TASK DESCRIPTION
The answer is a single number: how many lines hold the string "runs".

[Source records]
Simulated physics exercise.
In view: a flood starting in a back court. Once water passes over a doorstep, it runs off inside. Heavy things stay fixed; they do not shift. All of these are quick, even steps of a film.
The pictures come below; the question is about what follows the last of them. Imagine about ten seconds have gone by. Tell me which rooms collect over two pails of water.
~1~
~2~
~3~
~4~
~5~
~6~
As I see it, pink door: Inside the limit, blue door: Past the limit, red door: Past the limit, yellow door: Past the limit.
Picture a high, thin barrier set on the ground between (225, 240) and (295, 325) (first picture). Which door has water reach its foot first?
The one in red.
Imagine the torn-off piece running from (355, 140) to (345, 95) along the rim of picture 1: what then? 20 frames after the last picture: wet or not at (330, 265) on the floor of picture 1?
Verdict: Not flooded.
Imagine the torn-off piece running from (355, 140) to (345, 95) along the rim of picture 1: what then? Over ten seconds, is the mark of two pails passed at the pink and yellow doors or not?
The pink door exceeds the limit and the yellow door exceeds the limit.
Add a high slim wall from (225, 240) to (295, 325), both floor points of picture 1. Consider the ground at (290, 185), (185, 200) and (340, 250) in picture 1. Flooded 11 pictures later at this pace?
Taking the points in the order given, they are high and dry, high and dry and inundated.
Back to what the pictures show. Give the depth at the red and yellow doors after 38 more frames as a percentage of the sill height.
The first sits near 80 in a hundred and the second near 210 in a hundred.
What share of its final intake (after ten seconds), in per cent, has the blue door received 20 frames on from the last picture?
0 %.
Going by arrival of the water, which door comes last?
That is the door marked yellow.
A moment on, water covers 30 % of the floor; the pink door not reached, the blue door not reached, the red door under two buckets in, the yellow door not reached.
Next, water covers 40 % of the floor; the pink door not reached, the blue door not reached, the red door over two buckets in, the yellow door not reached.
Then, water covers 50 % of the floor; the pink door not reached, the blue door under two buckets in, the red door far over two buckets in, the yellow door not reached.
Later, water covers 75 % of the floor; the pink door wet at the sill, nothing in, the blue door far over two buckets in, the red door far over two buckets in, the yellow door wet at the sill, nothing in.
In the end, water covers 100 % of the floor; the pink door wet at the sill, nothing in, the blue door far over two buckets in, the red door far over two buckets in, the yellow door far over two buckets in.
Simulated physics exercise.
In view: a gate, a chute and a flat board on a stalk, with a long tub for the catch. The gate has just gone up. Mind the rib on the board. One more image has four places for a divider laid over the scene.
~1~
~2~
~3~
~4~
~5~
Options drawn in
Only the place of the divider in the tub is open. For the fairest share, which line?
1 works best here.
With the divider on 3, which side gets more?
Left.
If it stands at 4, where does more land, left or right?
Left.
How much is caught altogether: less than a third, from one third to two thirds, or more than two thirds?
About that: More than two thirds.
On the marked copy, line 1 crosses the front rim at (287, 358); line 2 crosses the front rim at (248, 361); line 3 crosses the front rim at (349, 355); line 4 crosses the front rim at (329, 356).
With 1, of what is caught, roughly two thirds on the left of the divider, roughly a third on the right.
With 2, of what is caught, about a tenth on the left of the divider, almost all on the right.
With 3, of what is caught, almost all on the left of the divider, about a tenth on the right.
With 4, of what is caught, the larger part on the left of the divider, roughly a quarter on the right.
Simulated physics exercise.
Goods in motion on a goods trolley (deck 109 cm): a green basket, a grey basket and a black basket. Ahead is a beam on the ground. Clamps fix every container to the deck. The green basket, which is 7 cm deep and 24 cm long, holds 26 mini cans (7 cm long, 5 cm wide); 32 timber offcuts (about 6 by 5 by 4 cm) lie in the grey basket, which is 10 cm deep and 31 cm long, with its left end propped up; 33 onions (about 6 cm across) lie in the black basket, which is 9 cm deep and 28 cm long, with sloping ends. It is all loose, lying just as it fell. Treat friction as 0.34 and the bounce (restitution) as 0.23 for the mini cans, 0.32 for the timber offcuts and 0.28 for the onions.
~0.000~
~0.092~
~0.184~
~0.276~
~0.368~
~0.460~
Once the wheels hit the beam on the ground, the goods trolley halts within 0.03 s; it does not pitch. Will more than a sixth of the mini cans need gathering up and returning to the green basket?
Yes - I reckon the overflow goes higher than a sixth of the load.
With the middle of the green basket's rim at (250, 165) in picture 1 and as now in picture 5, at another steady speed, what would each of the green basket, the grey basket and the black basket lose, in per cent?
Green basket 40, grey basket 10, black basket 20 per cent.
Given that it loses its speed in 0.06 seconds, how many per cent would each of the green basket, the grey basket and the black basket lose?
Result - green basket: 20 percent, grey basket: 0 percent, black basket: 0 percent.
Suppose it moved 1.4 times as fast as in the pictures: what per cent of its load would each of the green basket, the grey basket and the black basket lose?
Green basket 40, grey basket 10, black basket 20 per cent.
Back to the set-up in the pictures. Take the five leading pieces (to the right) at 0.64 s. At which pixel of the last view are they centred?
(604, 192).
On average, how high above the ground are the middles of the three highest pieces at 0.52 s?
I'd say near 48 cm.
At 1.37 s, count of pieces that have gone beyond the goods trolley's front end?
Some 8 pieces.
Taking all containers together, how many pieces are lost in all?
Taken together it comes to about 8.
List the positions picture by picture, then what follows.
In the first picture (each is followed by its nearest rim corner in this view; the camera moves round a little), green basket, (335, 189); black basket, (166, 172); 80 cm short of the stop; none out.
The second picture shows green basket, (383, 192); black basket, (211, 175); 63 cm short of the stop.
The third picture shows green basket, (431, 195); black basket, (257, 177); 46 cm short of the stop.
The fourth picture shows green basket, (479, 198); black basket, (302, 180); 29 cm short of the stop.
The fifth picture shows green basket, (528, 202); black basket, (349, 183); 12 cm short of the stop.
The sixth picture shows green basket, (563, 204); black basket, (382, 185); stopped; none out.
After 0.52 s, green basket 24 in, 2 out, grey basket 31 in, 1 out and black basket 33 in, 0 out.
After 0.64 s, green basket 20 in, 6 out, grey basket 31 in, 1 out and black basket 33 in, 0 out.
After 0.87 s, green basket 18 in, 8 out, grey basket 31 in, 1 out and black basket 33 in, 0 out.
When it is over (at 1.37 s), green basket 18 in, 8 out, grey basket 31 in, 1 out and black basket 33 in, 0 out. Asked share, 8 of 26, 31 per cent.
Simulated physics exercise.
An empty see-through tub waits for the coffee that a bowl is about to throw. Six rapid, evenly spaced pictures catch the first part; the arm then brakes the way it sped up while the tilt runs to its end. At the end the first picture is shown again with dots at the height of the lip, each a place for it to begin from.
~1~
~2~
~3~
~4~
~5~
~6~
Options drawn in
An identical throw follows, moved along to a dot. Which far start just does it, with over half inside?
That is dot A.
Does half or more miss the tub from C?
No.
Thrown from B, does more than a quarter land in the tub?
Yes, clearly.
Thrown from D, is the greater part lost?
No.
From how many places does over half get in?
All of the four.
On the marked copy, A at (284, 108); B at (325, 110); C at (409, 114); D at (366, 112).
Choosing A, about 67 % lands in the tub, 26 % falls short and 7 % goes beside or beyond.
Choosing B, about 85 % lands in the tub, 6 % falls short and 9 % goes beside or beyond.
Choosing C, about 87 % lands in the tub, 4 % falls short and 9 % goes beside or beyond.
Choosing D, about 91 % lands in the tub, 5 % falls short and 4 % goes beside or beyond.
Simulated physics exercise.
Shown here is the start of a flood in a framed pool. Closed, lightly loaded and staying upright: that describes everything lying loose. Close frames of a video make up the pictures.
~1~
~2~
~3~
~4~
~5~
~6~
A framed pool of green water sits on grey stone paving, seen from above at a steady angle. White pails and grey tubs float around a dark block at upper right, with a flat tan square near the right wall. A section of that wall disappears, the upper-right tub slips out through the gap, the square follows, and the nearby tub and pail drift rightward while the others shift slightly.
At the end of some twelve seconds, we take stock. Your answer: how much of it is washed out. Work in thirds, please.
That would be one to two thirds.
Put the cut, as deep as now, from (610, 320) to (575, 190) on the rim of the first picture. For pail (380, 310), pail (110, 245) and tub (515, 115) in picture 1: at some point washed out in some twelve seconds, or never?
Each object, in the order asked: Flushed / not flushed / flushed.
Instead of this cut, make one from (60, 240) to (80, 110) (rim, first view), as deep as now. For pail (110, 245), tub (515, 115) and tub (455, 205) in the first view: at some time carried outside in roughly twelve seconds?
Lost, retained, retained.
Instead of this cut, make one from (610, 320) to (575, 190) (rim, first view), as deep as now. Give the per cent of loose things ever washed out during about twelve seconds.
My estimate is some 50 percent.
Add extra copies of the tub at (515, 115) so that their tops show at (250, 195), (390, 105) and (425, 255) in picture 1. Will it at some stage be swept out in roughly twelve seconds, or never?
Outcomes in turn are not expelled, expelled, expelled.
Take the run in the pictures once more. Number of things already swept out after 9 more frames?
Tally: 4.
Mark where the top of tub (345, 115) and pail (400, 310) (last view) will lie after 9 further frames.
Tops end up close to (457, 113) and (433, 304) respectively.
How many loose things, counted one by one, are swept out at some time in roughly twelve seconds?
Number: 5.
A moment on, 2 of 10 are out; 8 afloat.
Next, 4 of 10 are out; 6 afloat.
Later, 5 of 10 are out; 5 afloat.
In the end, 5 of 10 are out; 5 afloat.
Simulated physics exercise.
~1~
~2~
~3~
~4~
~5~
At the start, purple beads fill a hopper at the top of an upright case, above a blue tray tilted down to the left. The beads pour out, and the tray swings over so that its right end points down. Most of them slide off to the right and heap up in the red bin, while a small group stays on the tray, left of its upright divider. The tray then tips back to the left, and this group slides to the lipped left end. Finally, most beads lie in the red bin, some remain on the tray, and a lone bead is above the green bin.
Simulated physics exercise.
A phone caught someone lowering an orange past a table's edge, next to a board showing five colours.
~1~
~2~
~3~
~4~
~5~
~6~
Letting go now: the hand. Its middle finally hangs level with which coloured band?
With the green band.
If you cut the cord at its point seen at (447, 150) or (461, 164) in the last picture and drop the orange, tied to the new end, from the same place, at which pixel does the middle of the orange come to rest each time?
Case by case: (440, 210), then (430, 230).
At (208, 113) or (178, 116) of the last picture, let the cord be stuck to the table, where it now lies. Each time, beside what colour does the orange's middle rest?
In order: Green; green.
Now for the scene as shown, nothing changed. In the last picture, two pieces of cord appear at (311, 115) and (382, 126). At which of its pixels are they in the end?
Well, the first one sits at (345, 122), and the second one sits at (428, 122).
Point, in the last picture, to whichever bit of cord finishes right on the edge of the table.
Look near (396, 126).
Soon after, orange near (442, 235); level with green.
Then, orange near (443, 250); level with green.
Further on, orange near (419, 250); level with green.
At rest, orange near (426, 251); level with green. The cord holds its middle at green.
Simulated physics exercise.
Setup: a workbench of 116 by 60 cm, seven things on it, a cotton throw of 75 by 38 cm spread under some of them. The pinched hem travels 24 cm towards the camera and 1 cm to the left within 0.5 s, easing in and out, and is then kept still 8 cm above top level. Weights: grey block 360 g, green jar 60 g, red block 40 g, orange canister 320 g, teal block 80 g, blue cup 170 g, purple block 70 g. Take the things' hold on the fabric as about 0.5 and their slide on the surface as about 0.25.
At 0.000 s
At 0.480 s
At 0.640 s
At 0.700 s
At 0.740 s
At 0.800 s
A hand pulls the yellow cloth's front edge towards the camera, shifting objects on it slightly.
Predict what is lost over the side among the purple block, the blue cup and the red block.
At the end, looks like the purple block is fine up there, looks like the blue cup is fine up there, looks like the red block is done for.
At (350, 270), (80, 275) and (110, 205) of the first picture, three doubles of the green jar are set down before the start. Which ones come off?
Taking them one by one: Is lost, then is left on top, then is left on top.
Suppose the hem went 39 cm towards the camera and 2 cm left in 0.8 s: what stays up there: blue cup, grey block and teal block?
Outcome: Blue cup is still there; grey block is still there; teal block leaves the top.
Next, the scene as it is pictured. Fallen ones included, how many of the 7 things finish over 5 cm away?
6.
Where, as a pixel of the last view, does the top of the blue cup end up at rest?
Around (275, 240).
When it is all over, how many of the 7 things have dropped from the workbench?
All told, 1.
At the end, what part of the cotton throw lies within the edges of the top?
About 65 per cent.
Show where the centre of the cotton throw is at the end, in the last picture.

THE OUTPUT
2